• REQUEST:
Omit all pictures. Copy the rest of the material exactly.

• DATA SEGMENT:
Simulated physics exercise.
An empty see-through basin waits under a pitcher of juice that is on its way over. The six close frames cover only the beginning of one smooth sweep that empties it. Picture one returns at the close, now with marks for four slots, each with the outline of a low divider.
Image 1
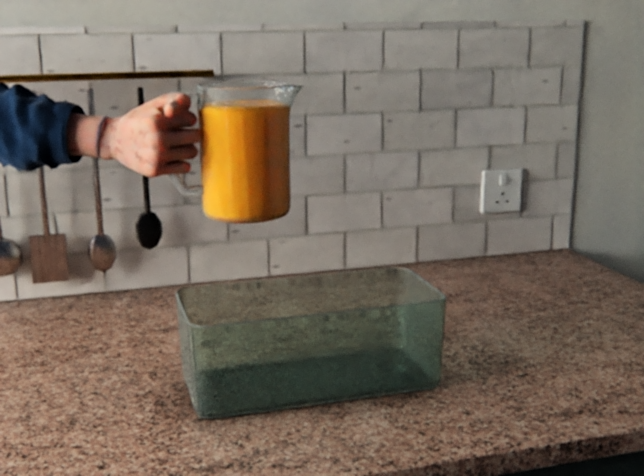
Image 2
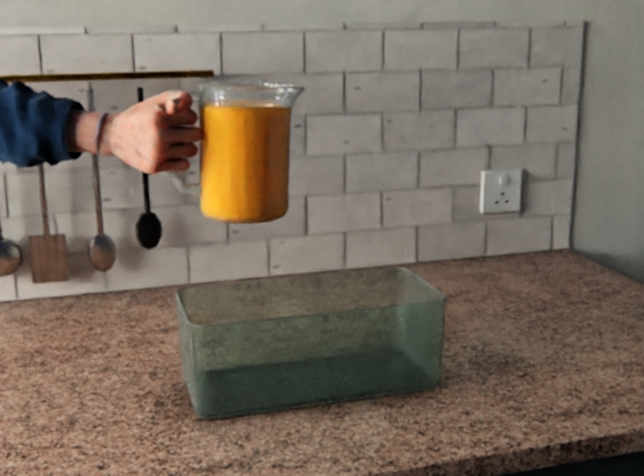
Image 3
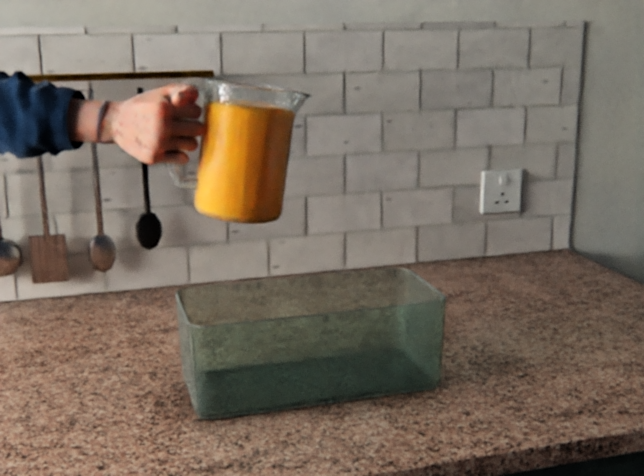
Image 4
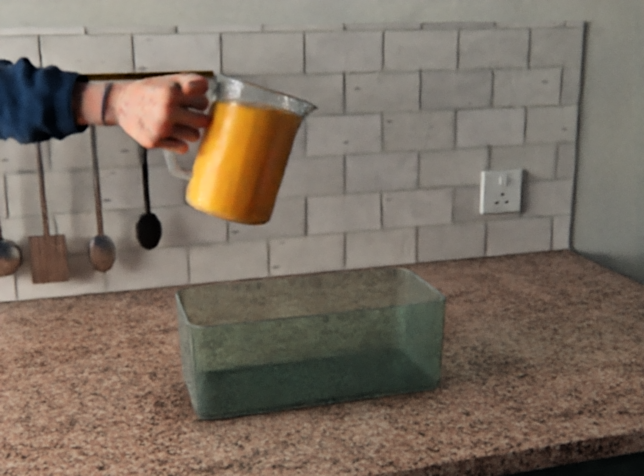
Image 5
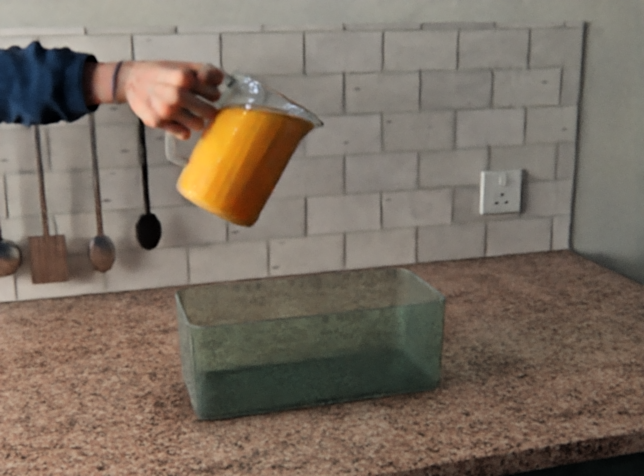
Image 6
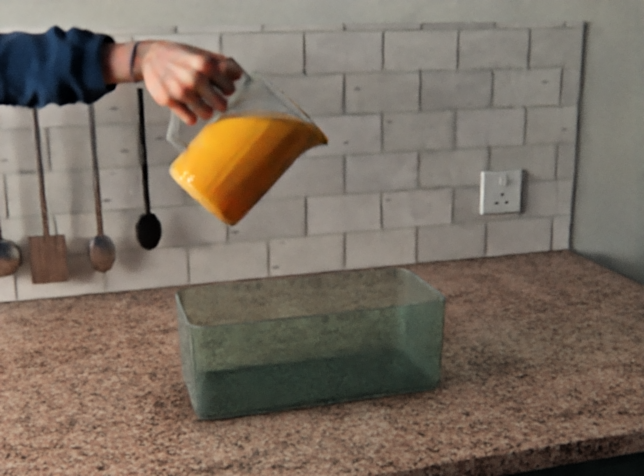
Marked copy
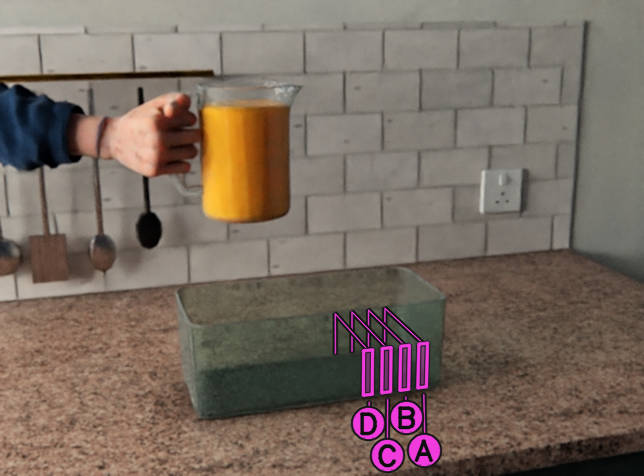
The clip opens with a hand in a blue sleeve holding a clear pitcher of orange juice upright above an empty, greenish see-through basin on a speckled counter. The hand tilts the pitcher to the right, slightly at first and then more steeply, until the juice reaches over its lip.
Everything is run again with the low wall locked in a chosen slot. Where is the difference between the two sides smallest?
Take C.
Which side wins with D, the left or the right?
More ends on the right.
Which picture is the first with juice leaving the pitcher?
In picture 6.
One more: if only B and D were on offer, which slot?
B.
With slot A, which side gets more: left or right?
More ends on the left.
On the marked copy, A at (423, 394); B at (405, 396); C at (387, 399); D at (369, 401).
If A is chosen, about 90 % ends left of the wall and 3 % right of it; 7 % is lost outside.
If B is chosen, about 69 % ends left of the wall and 28 % right of it; 3 % is lost outside.
If C is chosen, about 47 % ends left of the wall and 47 % right of it; 6 % is lost outside.
If D is chosen, about 17 % ends left of the wall and 76 % right of it; 7 % is lost outside.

• TASK RESULT:
Simulated physics exercise.
An empty see-through basin waits under a pitcher of juice that is on its way over. The six close frames cover only the beginning of one smooth sweep that empties it. Picture one returns at the close, now with marks for four slots, each with the outline of a low divider.
Image 1
Image 2
Image 3
Image 4
Image 5
Image 6
Marked copy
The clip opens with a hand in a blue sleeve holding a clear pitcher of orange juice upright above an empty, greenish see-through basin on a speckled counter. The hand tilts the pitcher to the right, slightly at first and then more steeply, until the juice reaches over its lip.
Everything is run again with the low wall locked in a chosen slot. Where is the difference between the two sides smallest?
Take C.
Which side wins with D, the left or the right?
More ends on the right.
Which picture is the first with juice leaving the pitcher?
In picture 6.
One more: if only B and D were on offer, which slot?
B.
With slot A, which side gets more: left or right?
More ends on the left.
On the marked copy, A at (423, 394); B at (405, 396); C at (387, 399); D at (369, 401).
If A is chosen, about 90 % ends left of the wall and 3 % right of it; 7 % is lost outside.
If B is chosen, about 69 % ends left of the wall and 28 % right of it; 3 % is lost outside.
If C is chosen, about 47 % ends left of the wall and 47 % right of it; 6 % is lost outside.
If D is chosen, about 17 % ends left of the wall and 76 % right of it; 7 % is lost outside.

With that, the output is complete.